-- Begin Supplied data --

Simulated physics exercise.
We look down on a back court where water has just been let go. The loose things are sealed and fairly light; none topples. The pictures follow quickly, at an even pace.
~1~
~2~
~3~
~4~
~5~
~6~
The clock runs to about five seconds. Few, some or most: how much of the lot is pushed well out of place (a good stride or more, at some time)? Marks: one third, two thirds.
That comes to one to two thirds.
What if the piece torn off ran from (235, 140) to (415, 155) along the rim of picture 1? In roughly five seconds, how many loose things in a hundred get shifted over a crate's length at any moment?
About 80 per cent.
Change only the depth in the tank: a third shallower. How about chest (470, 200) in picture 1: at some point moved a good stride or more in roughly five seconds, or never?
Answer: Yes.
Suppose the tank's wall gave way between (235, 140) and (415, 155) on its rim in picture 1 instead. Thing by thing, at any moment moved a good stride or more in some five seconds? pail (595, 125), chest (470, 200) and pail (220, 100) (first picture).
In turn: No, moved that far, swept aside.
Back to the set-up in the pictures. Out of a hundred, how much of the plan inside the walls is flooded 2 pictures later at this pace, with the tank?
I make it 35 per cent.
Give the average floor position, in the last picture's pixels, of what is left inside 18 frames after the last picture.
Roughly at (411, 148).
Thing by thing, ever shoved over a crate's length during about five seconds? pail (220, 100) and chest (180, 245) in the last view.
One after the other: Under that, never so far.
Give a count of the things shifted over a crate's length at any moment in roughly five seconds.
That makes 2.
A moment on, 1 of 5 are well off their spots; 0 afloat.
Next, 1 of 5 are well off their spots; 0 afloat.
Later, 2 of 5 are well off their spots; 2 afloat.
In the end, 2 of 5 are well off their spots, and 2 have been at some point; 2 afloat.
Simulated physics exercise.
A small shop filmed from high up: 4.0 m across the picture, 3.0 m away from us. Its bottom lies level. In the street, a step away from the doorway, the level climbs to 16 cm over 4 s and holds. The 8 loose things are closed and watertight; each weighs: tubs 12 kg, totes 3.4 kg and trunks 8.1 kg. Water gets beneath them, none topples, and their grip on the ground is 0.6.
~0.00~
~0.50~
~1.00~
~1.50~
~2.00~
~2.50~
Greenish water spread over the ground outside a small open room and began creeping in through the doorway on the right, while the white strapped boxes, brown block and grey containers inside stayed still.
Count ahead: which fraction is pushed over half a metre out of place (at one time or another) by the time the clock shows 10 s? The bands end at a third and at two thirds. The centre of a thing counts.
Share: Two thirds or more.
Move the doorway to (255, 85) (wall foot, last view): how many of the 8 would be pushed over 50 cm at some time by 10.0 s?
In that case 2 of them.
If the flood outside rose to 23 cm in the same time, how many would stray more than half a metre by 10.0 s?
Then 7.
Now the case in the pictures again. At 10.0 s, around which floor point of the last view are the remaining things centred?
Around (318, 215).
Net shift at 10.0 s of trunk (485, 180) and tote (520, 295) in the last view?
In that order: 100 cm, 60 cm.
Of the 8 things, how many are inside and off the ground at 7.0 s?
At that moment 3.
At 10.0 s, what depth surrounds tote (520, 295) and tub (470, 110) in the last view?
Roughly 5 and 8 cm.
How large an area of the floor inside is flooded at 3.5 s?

-- End Supplied data --

→ **Task to carry out**: Return a copy of every line that includes the word "none".

→ **Full answer**:
We look down on a back court where water has just been let go. The loose things are sealed and fairly light; none topples. The pictures follow quickly, at an even pace.
A small shop filmed from high up: 4.0 m across the picture, 3.0 m away from us. Its bottom lies level. In the street, a step away from the doorway, the level climbs to 16 cm over 4 s and holds. The 8 loose things are closed and watertight; each weighs: tubs 12 kg, totes 3.4 kg and trunks 8.1 kg. Water gets beneath them, none topples, and their grip on the ground is 0.6.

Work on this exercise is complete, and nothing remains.